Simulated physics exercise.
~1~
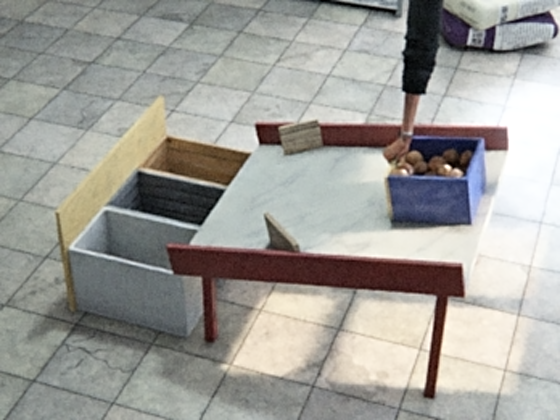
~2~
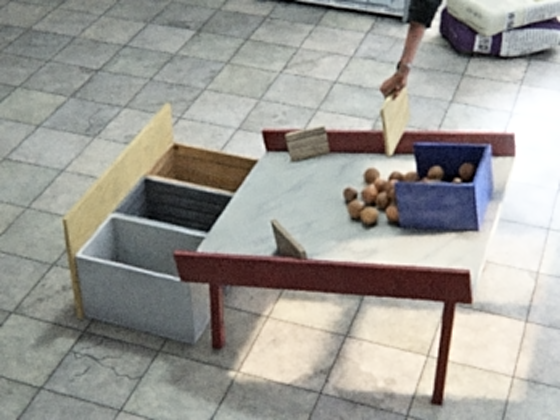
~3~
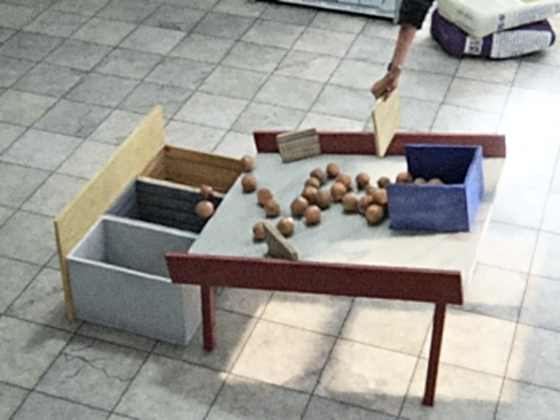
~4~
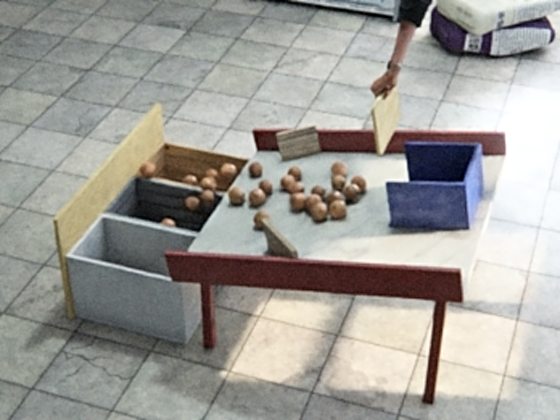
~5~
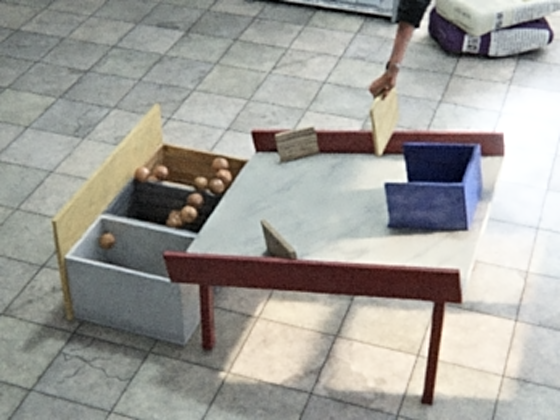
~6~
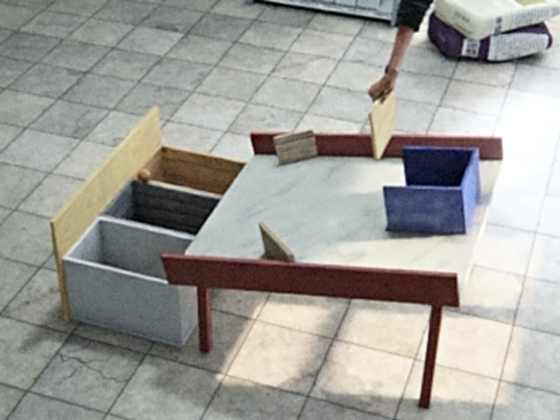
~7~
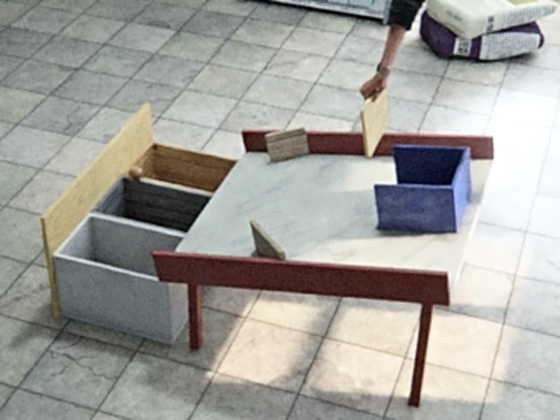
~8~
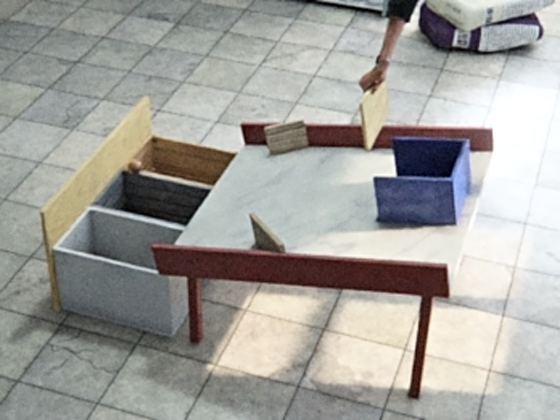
A hand lifting a gate from a blue pen, brown onions rolling left down a sloping table and dropping into three bins.
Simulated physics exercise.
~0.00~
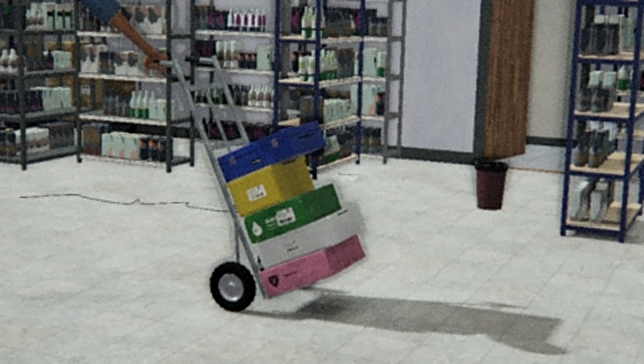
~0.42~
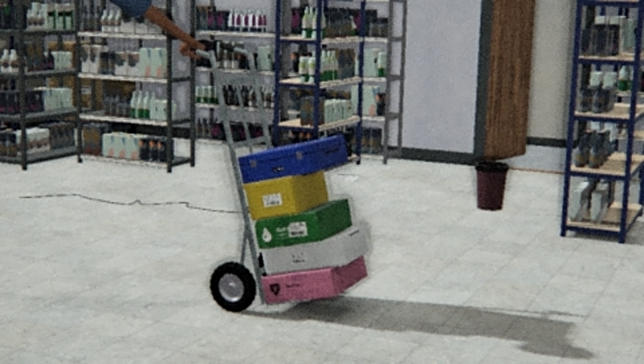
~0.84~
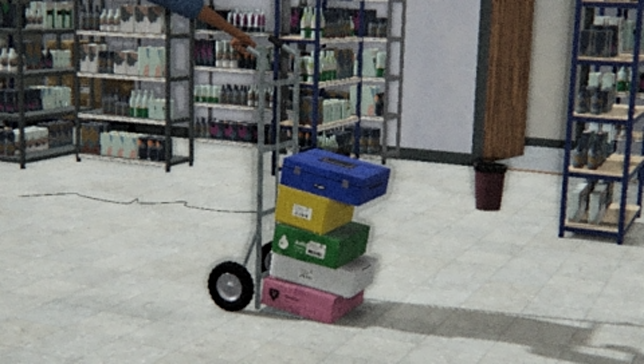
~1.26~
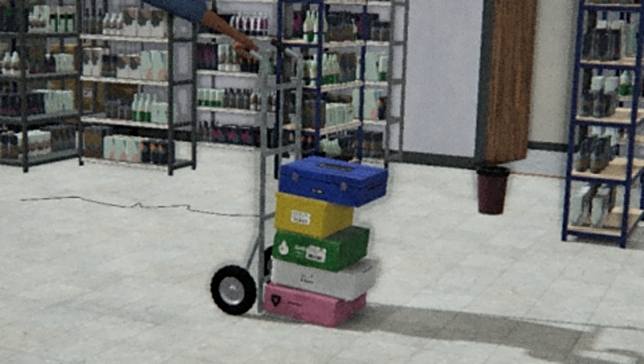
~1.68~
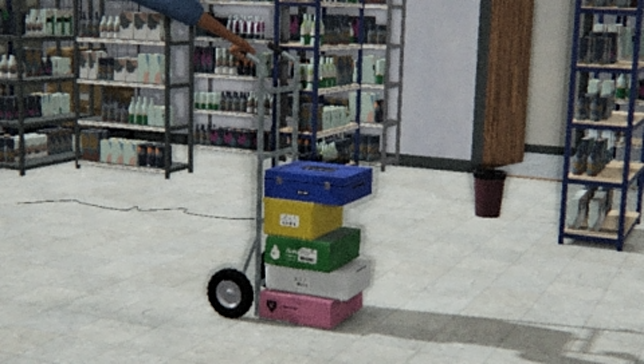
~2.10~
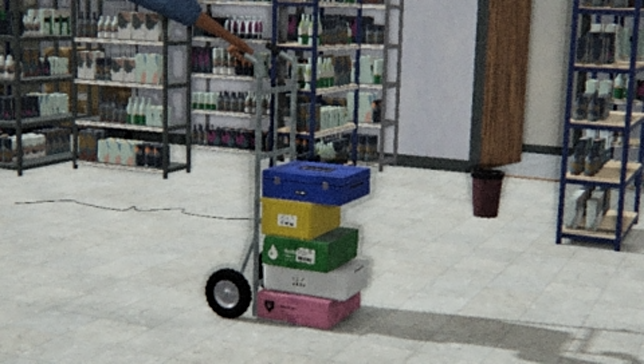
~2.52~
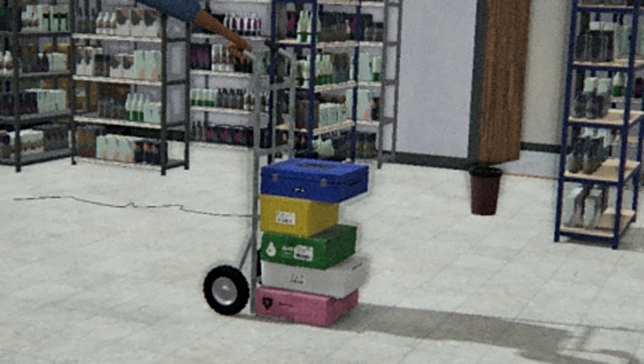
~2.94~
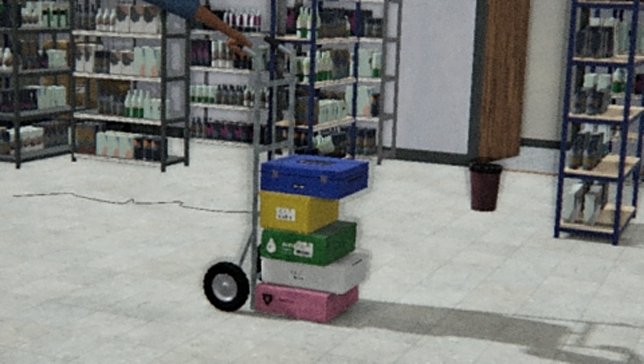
An arm in a blue sleeve reaches in from the upper left and grips a grey two-wheeled hand truck on a pale tiled floor, seen from the side in a shop lined with shelves of bottles. Five items lean in a stack on it, a pink box lowest, then a white tote, a green parcel, a yellow tote and a blue toolbox. The arm swings the truck upright, and its plate comes down to the floor. The upper items tip forward briefly, then rock back and settle. The truck stands still, held by the hand, with the whole stack in place.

···

* Written exercise *
Word for word, quote the lines above. Omit the pictures.

* Response *
Simulated physics exercise.
~1~
~2~
~3~
~4~
~5~
~6~
~7~
~8~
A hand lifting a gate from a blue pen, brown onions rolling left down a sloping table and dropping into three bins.
Simulated physics exercise.
~0.00~
~0.42~
~0.84~
~1.26~
~1.68~
~2.10~
~2.52~
~2.94~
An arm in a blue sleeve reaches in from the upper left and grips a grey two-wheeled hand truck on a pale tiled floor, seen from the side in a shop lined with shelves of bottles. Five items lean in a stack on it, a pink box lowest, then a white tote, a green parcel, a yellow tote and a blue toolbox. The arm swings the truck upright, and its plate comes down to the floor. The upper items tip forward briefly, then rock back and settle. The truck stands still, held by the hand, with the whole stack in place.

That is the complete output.